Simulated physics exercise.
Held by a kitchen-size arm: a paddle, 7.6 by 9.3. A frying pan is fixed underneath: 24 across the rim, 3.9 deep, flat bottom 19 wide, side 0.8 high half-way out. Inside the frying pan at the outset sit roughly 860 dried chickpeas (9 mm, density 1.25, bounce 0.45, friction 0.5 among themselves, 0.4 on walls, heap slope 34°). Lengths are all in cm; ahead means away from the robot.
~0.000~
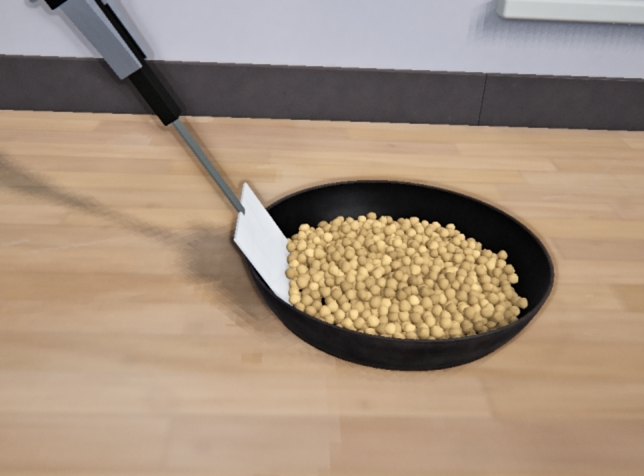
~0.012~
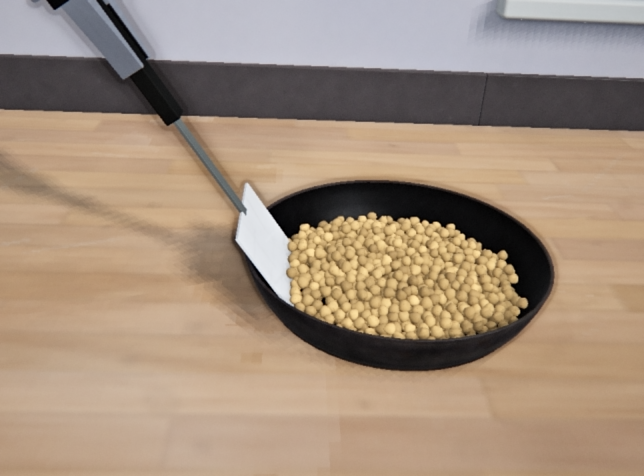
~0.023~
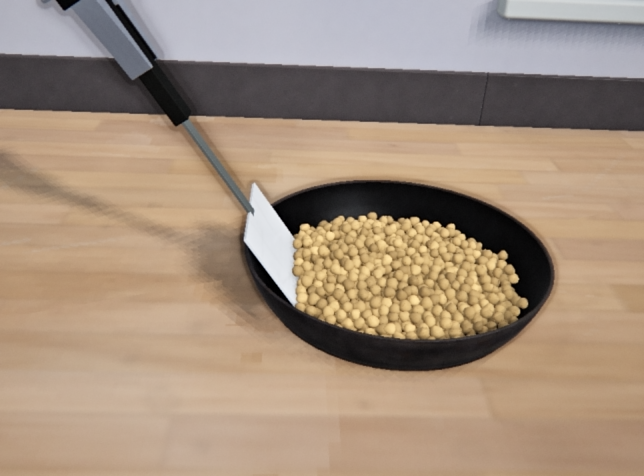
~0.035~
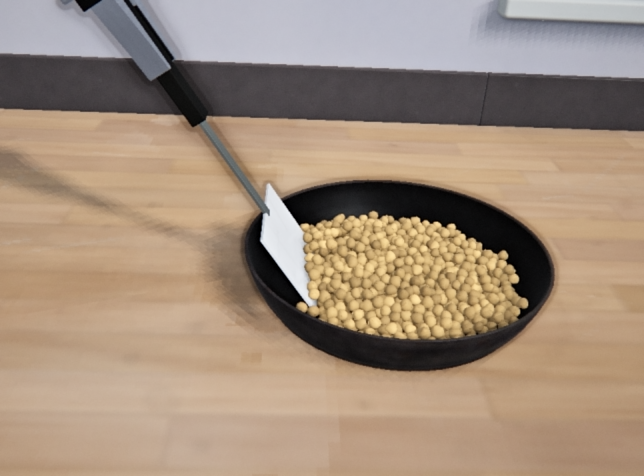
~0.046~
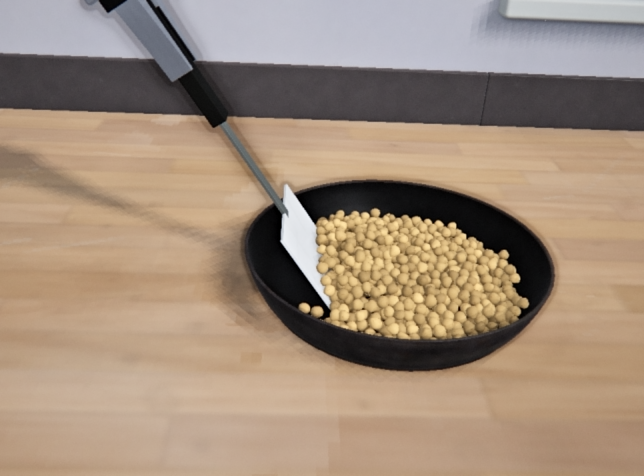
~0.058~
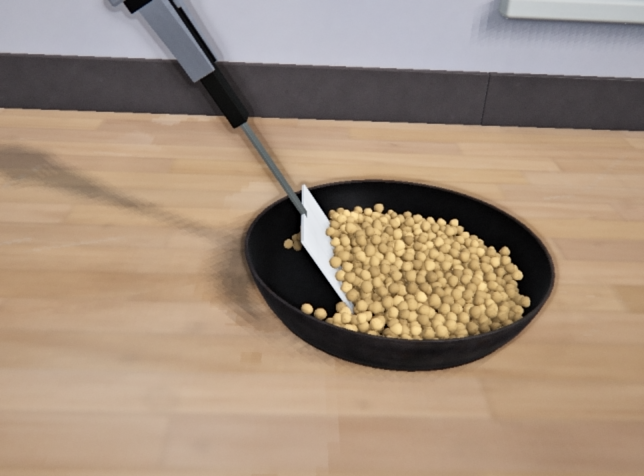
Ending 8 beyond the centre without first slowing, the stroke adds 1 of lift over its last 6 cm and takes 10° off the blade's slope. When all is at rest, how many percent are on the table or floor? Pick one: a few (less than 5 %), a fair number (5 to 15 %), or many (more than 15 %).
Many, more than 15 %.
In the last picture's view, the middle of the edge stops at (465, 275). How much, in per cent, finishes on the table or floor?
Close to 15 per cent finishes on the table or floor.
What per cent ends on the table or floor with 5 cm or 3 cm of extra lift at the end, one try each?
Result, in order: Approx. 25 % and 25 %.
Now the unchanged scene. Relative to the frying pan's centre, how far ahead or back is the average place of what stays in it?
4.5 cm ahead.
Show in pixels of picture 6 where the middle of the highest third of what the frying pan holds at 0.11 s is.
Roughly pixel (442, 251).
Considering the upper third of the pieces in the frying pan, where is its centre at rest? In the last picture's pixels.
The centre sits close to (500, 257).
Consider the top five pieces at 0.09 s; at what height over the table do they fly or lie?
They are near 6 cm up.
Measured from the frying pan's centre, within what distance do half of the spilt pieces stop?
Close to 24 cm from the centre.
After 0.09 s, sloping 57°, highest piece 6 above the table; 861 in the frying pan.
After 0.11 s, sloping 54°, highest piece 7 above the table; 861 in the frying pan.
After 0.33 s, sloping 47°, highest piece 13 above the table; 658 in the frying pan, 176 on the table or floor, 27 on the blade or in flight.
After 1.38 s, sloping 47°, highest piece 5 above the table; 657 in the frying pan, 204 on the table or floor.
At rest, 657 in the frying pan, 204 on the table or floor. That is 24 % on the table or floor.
◇ ◇ ◇ ◇ ◇ ◇ ◇
DIRECTIONS FOR THIS TASK: Write out again every line above exactly as given; the pictures do not belong in the copy.

RESPONSE TO THE EXERCISE:
Simulated physics exercise.
Held by a kitchen-size arm: a paddle, 7.6 by 9.3. A frying pan is fixed underneath: 24 across the rim, 3.9 deep, flat bottom 19 wide, side 0.8 high half-way out. Inside the frying pan at the outset sit roughly 860 dried chickpeas (9 mm, density 1.25, bounce 0.45, friction 0.5 among themselves, 0.4 on walls, heap slope 34°). Lengths are all in cm; ahead means away from the robot.
~0.000~
~0.012~
~0.023~
~0.035~
~0.046~
~0.058~
Ending 8 beyond the centre without first slowing, the stroke adds 1 of lift over its last 6 cm and takes 10° off the blade's slope. When all is at rest, how many percent are on the table or floor? Pick one: a few (less than 5 %), a fair number (5 to 15 %), or many (more than 15 %).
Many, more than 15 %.
In the last picture's view, the middle of the edge stops at (465, 275). How much, in per cent, finishes on the table or floor?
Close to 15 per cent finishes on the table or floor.
What per cent ends on the table or floor with 5 cm or 3 cm of extra lift at the end, one try each?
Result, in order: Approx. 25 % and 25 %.
Now the unchanged scene. Relative to the frying pan's centre, how far ahead or back is the average place of what stays in it?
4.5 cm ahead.
Show in pixels of picture 6 where the middle of the highest third of what the frying pan holds at 0.11 s is.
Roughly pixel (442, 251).
Considering the upper third of the pieces in the frying pan, where is its centre at rest? In the last picture's pixels.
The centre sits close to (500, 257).
Consider the top five pieces at 0.09 s; at what height over the table do they fly or lie?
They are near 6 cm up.
Measured from the frying pan's centre, within what distance do half of the spilt pieces stop?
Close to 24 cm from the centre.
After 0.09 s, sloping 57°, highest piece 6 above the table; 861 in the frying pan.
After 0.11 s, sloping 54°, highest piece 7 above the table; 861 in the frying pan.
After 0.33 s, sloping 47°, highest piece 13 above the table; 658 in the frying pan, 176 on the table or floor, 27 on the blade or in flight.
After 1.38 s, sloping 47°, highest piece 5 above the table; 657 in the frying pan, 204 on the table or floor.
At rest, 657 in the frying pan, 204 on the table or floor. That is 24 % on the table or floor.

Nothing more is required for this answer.